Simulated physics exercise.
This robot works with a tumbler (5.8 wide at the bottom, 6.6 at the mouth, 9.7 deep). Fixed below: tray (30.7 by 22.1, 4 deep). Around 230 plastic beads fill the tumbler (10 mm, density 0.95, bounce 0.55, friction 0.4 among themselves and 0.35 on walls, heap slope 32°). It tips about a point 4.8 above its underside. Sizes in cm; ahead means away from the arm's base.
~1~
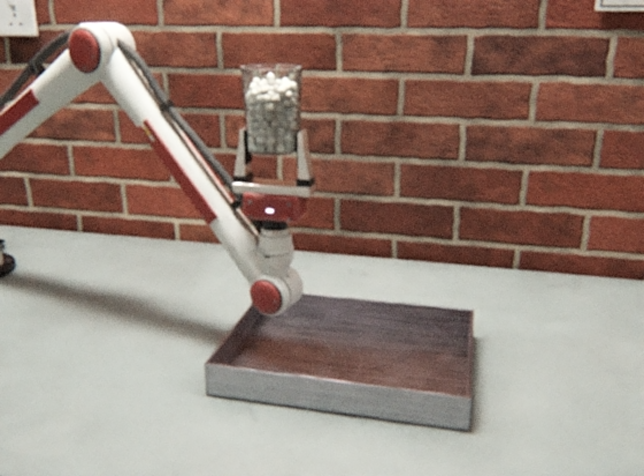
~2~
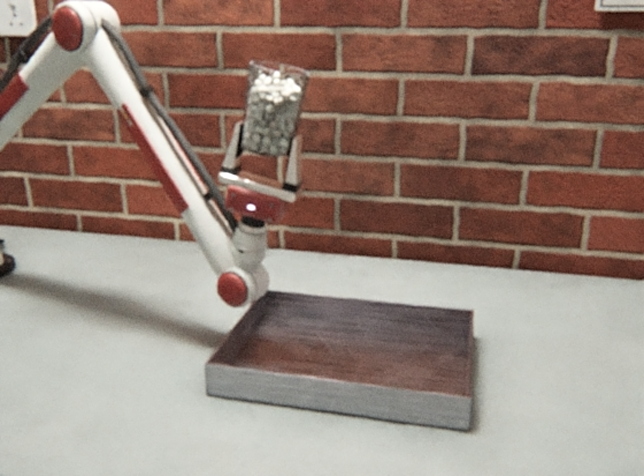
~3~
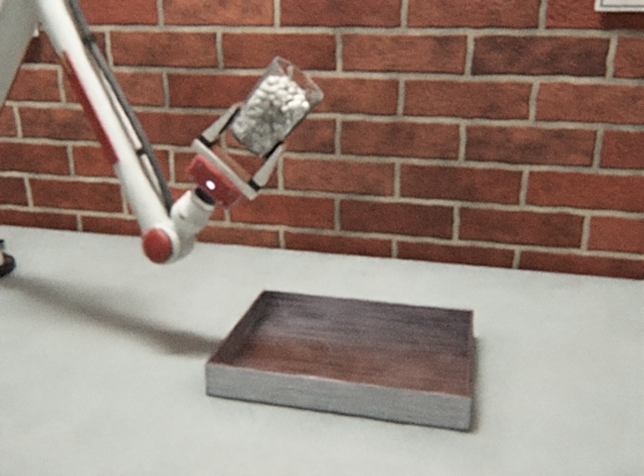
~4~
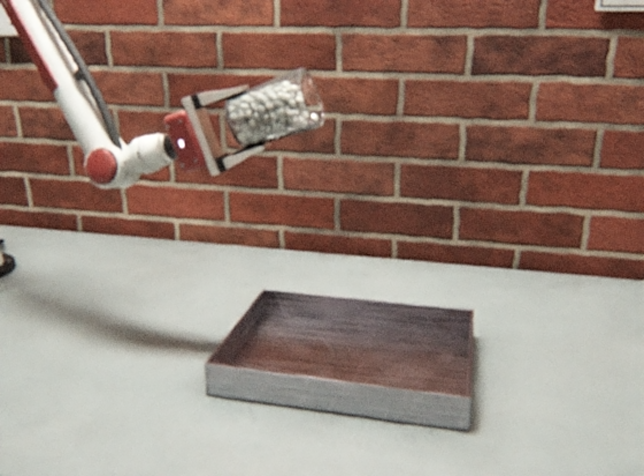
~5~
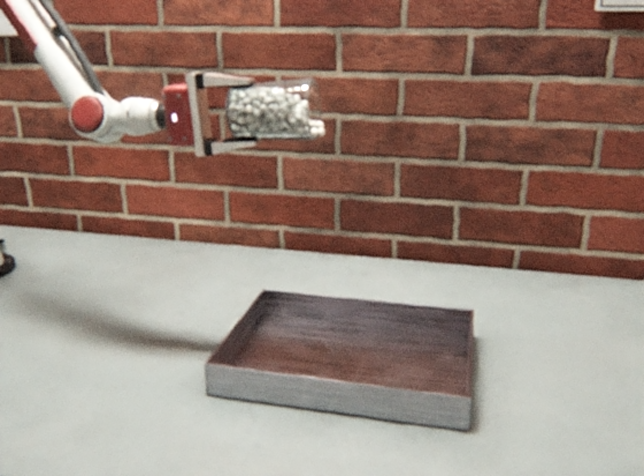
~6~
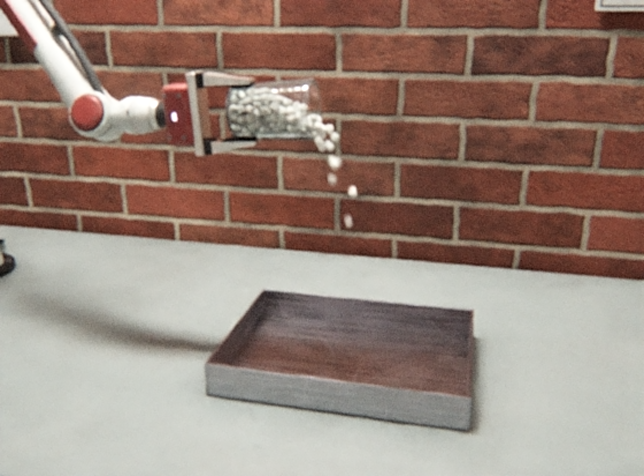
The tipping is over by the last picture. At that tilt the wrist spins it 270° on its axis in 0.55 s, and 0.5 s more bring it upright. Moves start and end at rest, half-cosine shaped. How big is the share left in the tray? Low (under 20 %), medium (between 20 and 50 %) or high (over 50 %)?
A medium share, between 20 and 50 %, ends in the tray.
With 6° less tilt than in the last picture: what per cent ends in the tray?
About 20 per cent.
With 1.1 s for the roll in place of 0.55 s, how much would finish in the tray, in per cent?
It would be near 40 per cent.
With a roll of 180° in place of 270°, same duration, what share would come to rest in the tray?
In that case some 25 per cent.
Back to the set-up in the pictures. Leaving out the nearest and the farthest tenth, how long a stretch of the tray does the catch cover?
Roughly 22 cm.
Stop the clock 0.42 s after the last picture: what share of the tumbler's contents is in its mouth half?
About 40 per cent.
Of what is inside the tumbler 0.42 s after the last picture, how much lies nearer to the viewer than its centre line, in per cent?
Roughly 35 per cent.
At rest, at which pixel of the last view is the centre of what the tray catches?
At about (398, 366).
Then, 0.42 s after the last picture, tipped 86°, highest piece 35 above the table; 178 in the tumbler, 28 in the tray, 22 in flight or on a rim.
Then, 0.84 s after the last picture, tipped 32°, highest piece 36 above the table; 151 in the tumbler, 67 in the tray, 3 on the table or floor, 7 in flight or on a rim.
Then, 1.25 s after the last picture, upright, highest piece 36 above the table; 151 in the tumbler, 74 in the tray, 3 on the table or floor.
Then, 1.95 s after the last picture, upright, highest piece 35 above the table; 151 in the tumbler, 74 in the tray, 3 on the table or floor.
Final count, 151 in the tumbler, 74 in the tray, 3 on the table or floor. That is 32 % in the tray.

————

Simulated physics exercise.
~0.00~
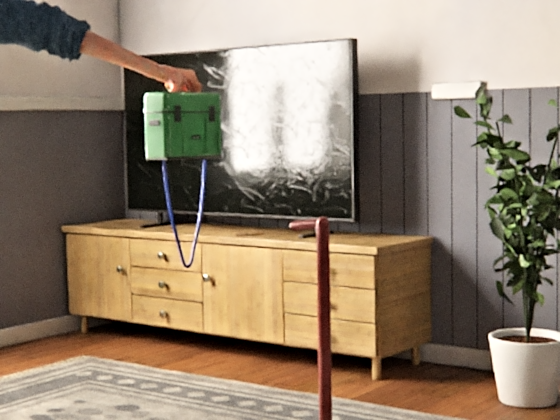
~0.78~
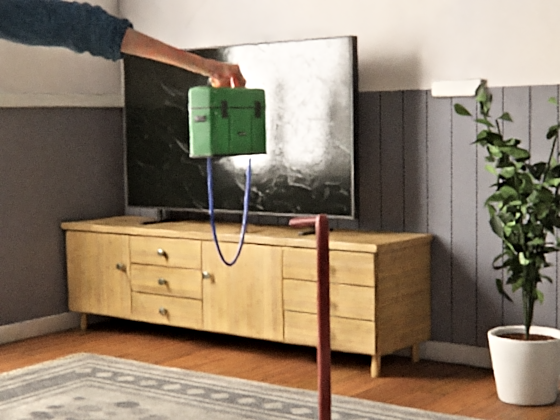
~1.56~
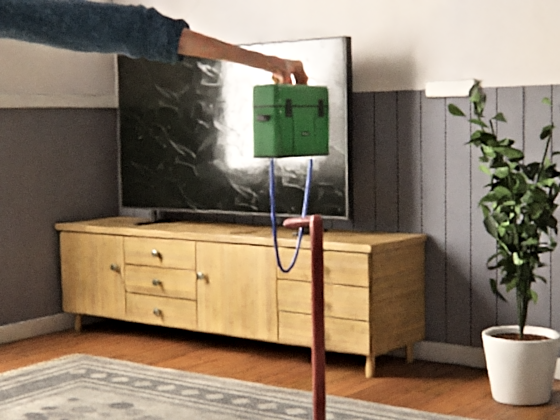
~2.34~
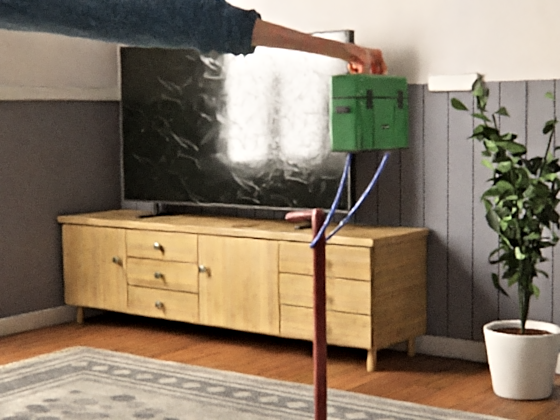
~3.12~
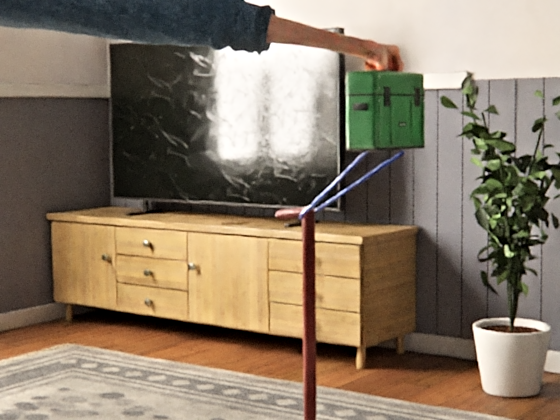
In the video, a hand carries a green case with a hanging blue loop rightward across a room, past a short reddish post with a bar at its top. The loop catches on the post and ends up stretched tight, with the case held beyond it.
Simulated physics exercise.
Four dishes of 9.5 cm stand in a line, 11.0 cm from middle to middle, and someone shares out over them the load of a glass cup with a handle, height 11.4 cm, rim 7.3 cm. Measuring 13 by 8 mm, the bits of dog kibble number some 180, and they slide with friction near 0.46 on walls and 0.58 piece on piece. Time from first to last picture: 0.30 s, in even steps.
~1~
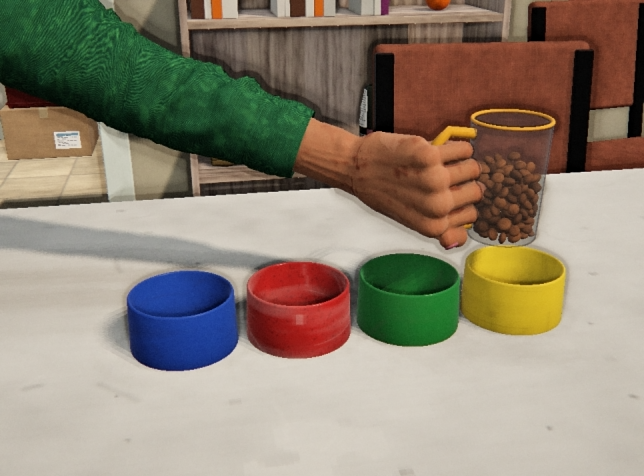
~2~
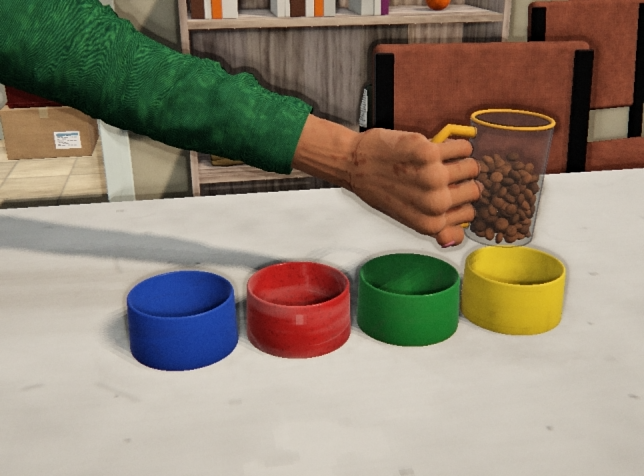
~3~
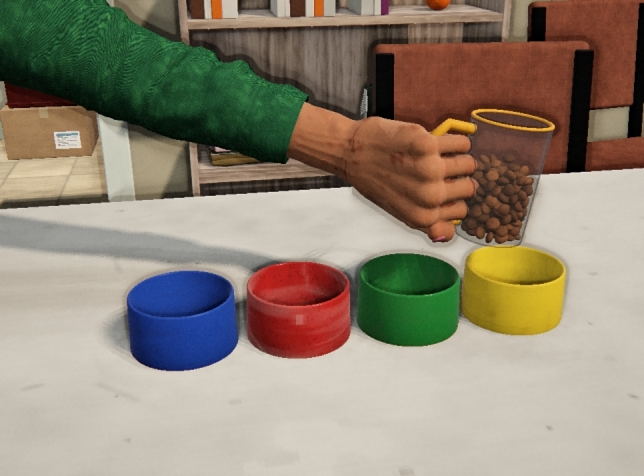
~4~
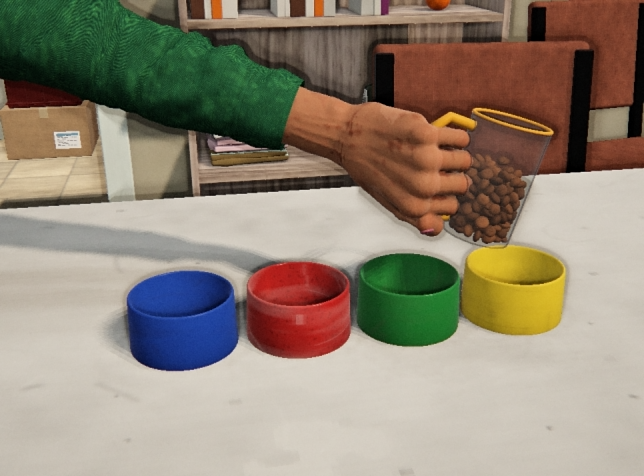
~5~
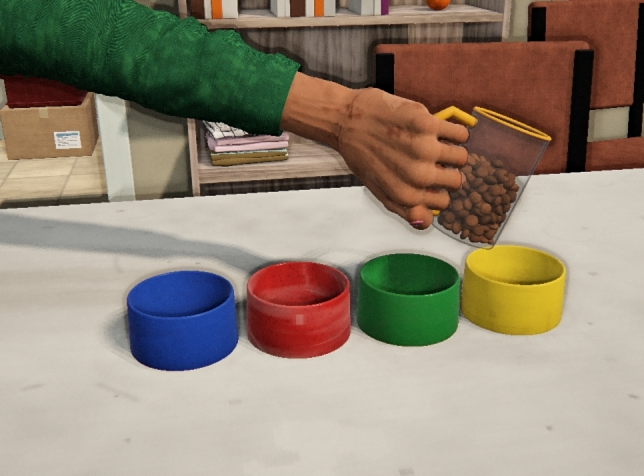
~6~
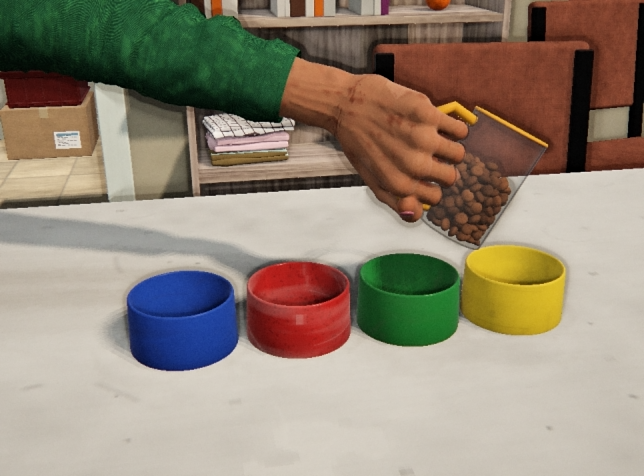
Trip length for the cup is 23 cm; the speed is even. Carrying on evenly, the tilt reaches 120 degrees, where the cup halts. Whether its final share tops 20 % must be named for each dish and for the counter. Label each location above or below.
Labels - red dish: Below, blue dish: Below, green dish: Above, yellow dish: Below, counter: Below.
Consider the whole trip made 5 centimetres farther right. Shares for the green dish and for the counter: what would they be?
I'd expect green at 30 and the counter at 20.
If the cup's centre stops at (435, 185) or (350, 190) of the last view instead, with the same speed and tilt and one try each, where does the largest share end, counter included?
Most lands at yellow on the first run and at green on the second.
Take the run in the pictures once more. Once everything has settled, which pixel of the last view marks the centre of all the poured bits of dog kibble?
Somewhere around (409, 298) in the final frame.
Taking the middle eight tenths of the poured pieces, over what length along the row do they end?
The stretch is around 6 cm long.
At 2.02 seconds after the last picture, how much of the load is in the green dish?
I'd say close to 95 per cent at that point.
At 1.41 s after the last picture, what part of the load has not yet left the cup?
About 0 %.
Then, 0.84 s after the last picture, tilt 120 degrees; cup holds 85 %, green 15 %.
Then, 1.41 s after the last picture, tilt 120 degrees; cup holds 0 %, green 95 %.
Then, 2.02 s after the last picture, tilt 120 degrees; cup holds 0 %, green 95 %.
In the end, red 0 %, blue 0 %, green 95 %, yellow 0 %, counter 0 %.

————

[What to produce] Filter the records above for "friction" and copy every matching line.

[Exercise response]
This robot works with a tumbler (5.8 wide at the bottom, 6.6 at the mouth, 9.7 deep). Fixed below: tray (30.7 by 22.1, 4 deep). Around 230 plastic beads fill the tumbler (10 mm, density 0.95, bounce 0.55, friction 0.4 among themselves and 0.35 on walls, heap slope 32°). It tips about a point 4.8 above its underside. Sizes in cm; ahead means away from the arm's base.
Four dishes of 9.5 cm stand in a line, 11.0 cm from middle to middle, and someone shares out over them the load of a glass cup with a handle, height 11.4 cm, rim 7.3 cm. Measuring 13 by 8 mm, the bits of dog kibble number some 180, and they slide with friction near 0.46 on walls and 0.58 piece on piece. Time from first to last picture: 0.30 s, in even steps.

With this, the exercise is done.